◆ To do ◆
Gather, from the listing beneath this task, every line holding the string "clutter".

━━━ Data

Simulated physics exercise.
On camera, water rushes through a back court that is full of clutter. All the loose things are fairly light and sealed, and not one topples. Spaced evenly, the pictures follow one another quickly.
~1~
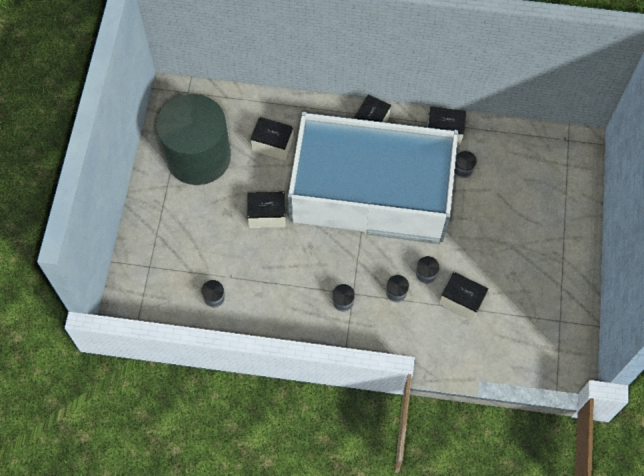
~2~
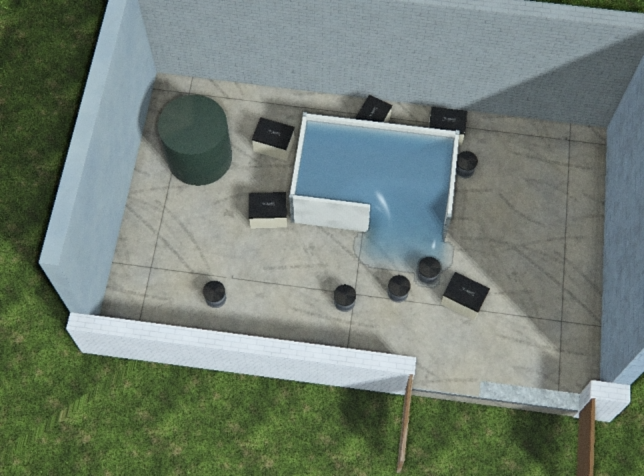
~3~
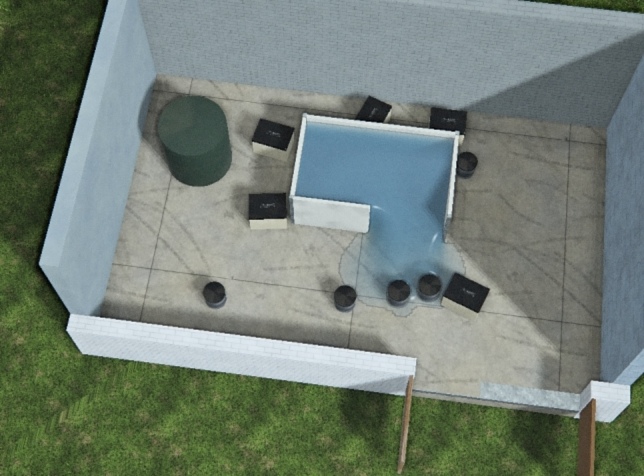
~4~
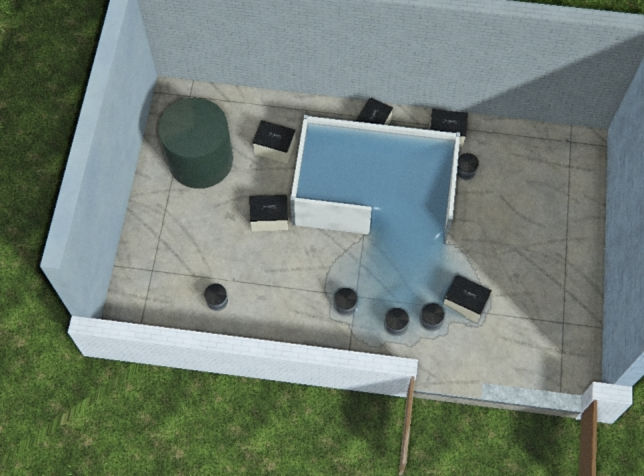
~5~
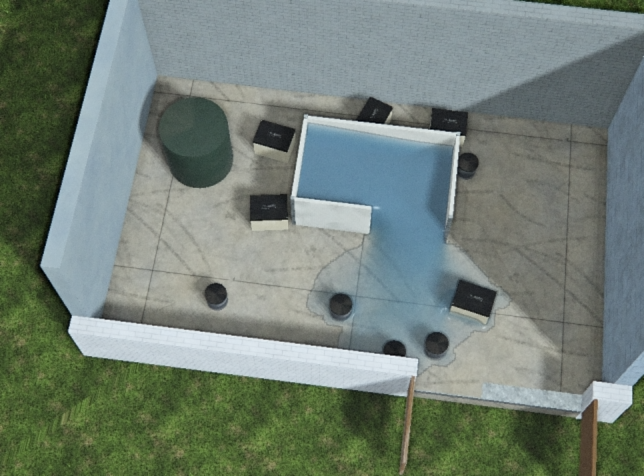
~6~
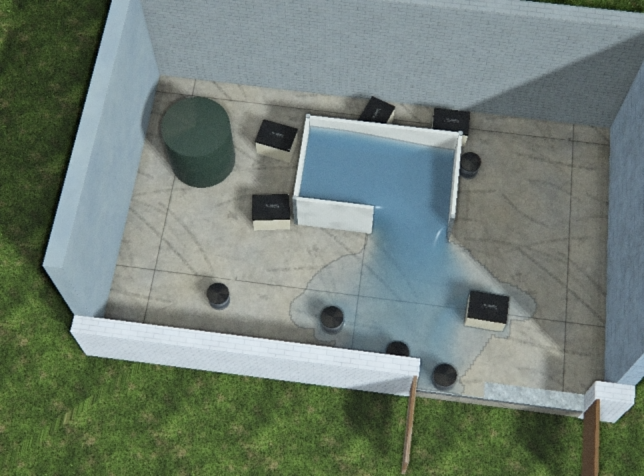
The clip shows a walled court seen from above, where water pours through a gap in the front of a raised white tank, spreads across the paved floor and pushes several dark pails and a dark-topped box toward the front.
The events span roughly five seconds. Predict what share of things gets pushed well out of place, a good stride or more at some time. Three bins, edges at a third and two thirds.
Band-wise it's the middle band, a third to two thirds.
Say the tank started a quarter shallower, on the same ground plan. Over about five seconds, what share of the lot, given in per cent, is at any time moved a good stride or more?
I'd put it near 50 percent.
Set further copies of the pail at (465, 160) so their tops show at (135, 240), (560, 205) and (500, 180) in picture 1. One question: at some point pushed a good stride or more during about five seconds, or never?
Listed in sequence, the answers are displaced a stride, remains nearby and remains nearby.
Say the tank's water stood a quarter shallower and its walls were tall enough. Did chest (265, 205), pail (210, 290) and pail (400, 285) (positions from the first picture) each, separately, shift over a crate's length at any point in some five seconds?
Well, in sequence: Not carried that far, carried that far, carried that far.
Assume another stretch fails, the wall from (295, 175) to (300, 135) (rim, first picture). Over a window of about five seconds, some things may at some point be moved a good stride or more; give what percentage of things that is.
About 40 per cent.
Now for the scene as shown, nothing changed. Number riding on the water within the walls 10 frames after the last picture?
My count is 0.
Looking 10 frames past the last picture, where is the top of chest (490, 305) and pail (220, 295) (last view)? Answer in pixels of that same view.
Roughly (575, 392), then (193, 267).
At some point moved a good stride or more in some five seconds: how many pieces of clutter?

━━━━━━

◆ Result for this exercise ◆
On camera, water rushes through a back court that is full of clutter. All the loose things are fairly light and sealed, and not one topples. Spaced evenly, the pictures follow one another quickly.
At some point moved a good stride or more in some five seconds: how many pieces of clutter?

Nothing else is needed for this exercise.